Entries in question format:
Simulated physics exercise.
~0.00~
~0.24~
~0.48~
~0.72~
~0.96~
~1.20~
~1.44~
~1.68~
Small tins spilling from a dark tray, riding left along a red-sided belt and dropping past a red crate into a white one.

--

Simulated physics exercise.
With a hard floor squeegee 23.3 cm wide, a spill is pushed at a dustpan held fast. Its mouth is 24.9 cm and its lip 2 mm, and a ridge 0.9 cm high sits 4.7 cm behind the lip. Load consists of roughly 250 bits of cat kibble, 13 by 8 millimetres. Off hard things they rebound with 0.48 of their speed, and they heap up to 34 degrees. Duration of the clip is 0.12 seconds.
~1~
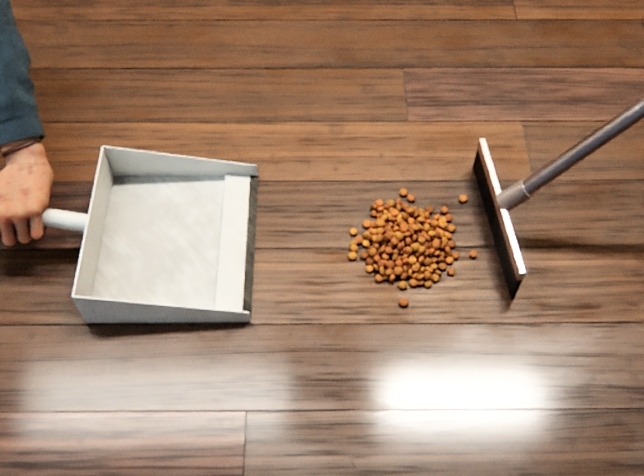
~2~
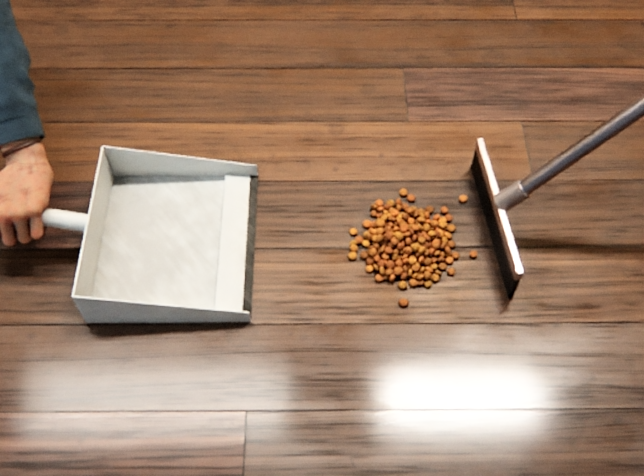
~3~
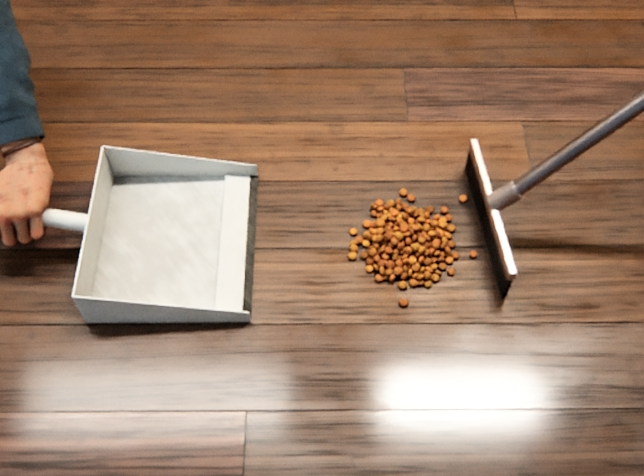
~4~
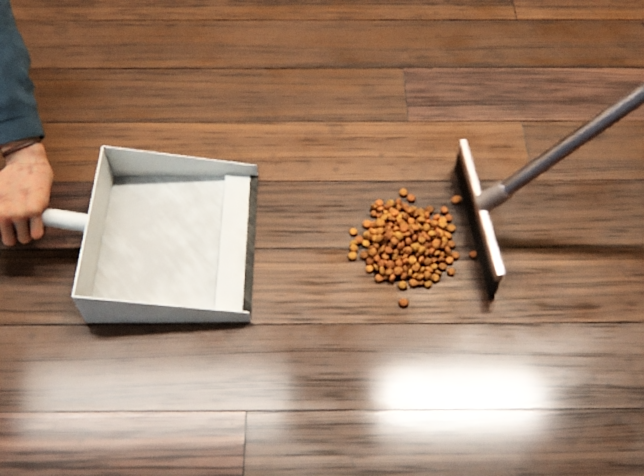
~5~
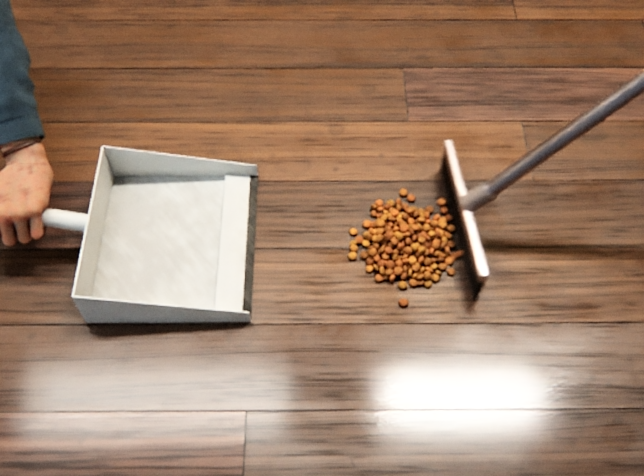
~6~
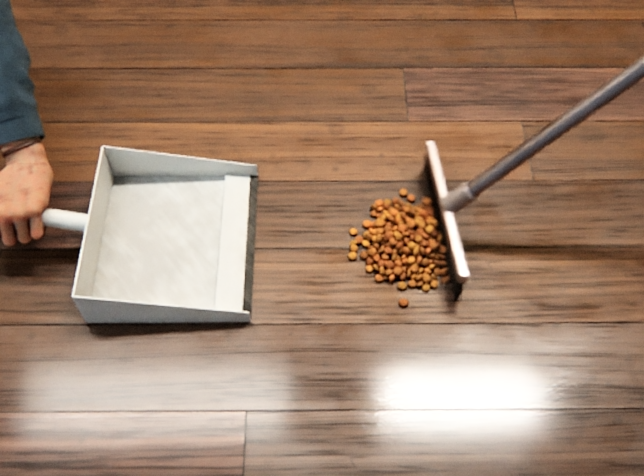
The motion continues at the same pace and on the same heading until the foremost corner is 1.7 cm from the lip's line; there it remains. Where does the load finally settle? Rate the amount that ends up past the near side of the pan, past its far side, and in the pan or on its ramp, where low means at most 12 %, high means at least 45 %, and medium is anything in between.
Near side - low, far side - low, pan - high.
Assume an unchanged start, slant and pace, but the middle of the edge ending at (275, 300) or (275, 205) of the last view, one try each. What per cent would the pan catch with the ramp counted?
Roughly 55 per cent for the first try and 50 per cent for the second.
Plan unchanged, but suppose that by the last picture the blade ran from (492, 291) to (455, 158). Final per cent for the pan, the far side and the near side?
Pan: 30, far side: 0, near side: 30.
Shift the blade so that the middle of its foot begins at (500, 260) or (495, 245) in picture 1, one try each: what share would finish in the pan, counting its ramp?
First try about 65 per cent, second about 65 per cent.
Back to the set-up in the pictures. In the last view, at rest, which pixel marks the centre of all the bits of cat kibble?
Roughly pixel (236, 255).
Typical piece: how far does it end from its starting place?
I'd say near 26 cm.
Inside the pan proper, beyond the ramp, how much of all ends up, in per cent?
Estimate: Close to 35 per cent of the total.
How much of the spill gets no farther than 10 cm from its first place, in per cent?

_Task to carry out_
Give again only the lines that run from the line with "Inside the pan" to the line with "How much of the". Include both of those lines exactly as written.

_Written reply_
Inside the pan proper, beyond the ramp, how much of all ends up, in per cent?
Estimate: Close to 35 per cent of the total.
How much of the spill gets no farther than 10 cm from its first place, in per cent?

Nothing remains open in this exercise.